**Available data:**
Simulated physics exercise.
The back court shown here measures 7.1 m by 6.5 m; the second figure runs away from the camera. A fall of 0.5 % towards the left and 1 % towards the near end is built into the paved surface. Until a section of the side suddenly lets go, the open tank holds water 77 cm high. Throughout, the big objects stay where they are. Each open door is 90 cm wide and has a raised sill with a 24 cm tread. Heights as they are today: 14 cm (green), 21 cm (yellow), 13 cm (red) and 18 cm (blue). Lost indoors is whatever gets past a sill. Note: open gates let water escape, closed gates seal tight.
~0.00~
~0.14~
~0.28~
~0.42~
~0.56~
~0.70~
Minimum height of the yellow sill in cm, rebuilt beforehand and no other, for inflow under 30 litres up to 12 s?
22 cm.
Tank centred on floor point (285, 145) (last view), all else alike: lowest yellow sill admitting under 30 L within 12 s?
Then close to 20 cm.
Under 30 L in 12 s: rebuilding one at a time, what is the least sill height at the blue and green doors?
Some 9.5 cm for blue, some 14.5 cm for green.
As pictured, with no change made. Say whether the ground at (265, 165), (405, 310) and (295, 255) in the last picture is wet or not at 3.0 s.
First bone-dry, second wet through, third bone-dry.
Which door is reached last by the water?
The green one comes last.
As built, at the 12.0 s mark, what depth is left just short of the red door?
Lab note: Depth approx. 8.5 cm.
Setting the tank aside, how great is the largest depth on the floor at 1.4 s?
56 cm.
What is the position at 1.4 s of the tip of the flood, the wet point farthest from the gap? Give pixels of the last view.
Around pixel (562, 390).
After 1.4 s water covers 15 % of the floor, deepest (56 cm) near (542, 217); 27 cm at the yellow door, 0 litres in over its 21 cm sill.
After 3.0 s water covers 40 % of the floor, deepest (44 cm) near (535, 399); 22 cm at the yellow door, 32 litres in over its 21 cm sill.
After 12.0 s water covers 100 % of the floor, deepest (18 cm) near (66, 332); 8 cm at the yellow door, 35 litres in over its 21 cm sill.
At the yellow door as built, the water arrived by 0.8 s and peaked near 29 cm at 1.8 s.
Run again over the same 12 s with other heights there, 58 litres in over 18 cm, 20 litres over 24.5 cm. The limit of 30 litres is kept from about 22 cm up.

**What is needed:**
Extract the listing in its entirety, matching it exactly.

**Result of the task:**
Simulated physics exercise.
The back court shown here measures 7.1 m by 6.5 m; the second figure runs away from the camera. A fall of 0.5 % towards the left and 1 % towards the near end is built into the paved surface. Until a section of the side suddenly lets go, the open tank holds water 77 cm high. Throughout, the big objects stay where they are. Each open door is 90 cm wide and has a raised sill with a 24 cm tread. Heights as they are today: 14 cm (green), 21 cm (yellow), 13 cm (red) and 18 cm (blue). Lost indoors is whatever gets past a sill. Note: open gates let water escape, closed gates seal tight.
~0.00~
~0.14~
~0.28~
~0.42~
~0.56~
~0.70~
Minimum height of the yellow sill in cm, rebuilt beforehand and no other, for inflow under 30 litres up to 12 s?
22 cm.
Tank centred on floor point (285, 145) (last view), all else alike: lowest yellow sill admitting under 30 L within 12 s?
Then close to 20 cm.
Under 30 L in 12 s: rebuilding one at a time, what is the least sill height at the blue and green doors?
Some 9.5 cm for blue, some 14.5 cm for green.
As pictured, with no change made. Say whether the ground at (265, 165), (405, 310) and (295, 255) in the last picture is wet or not at 3.0 s.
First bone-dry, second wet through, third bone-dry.
Which door is reached last by the water?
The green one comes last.
As built, at the 12.0 s mark, what depth is left just short of the red door?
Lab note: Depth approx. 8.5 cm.
Setting the tank aside, how great is the largest depth on the floor at 1.4 s?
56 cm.
What is the position at 1.4 s of the tip of the flood, the wet point farthest from the gap? Give pixels of the last view.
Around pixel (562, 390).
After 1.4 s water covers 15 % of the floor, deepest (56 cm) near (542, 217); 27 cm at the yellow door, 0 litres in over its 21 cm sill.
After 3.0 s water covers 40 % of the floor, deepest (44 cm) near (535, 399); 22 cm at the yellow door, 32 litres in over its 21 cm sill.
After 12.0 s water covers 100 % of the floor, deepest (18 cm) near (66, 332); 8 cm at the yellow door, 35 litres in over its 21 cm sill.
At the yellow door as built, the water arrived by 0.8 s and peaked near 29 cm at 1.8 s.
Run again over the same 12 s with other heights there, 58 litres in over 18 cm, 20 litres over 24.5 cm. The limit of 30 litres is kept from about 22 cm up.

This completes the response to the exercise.